• WORK TO DO:
Give every line back verbatim, dropping all images.

+-------+

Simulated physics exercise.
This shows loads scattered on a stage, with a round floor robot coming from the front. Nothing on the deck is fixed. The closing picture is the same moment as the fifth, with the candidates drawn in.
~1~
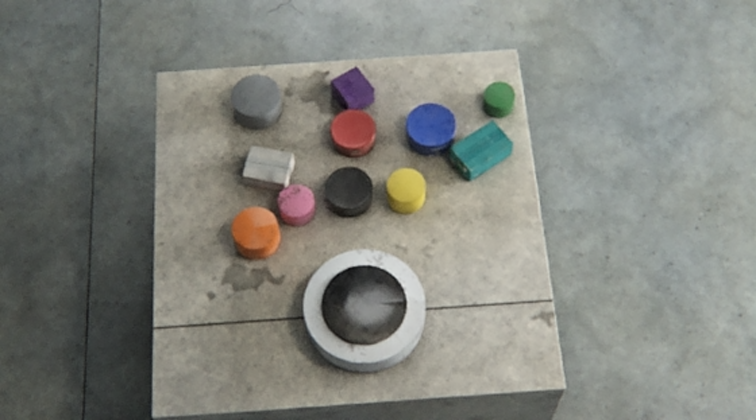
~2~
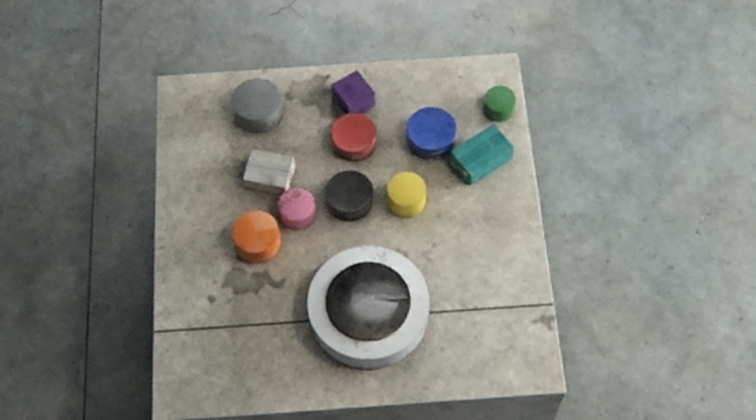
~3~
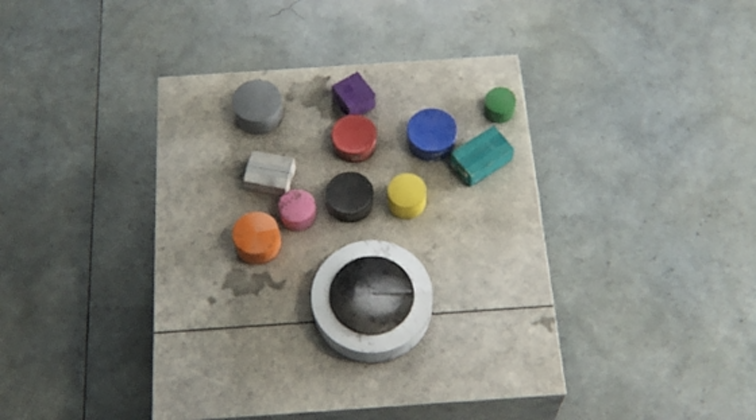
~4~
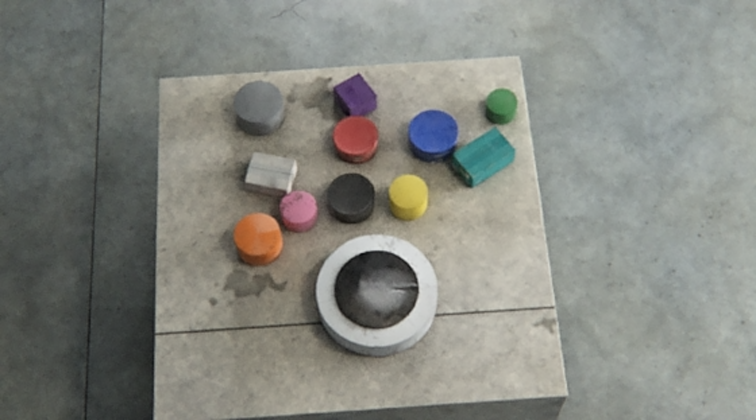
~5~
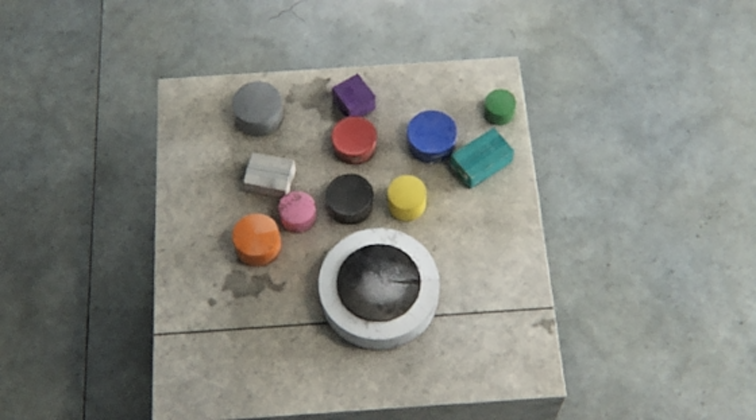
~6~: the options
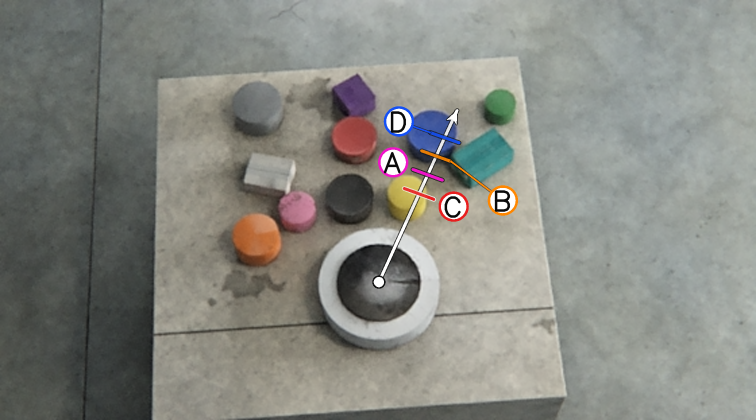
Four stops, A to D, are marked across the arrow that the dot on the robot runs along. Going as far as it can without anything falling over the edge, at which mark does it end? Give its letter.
No farther than D.
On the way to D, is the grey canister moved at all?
No.
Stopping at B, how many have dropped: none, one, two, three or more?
By then, none.
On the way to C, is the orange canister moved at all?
No.
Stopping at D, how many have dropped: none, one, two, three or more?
In all, none.
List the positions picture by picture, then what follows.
Orange canister (256, 233); grey canister (257, 102); yellow canister (406, 191), in the first picture.
Robot (368, 307); purple crate (354, 95), in the second picture.
Robot (372, 301); pink canister (298, 211), in the third picture.
Robot (377, 295); red pail (356, 141), in the fourth picture.
Robot (379, 288); green canister (500, 108); black pail (350, 199); orange canister (257, 240), in the fifth picture.
On the marked copy, A at (428, 175); B at (437, 156); C at (419, 194); D at (445, 137); the arrow from (379, 282) to (457, 110); the white dot at (379, 282).
Following D. Soon after the start, robot (404, 235); blue pail (433, 134); yellow canister (416, 168).
Later, robot (427, 182); turquoise parcel (496, 142); blue pail (444, 91).
In the end, robot (444, 145); turquoise parcel (524, 129); blue pail (447, 79); nothing has fallen.
As for the rest, A is safe but short; B is safe but short; C is safe but short.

+-------+

• THE ANSWER:
Simulated physics exercise.
This shows loads scattered on a stage, with a round floor robot coming from the front. Nothing on the deck is fixed. The closing picture is the same moment as the fifth, with the candidates drawn in.
~1~
~2~
~3~
~4~
~5~
~6~: the options
Four stops, A to D, are marked across the arrow that the dot on the robot runs along. Going as far as it can without anything falling over the edge, at which mark does it end? Give its letter.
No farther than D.
On the way to D, is the grey canister moved at all?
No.
Stopping at B, how many have dropped: none, one, two, three or more?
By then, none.
On the way to C, is the orange canister moved at all?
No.
Stopping at D, how many have dropped: none, one, two, three or more?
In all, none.
List the positions picture by picture, then what follows.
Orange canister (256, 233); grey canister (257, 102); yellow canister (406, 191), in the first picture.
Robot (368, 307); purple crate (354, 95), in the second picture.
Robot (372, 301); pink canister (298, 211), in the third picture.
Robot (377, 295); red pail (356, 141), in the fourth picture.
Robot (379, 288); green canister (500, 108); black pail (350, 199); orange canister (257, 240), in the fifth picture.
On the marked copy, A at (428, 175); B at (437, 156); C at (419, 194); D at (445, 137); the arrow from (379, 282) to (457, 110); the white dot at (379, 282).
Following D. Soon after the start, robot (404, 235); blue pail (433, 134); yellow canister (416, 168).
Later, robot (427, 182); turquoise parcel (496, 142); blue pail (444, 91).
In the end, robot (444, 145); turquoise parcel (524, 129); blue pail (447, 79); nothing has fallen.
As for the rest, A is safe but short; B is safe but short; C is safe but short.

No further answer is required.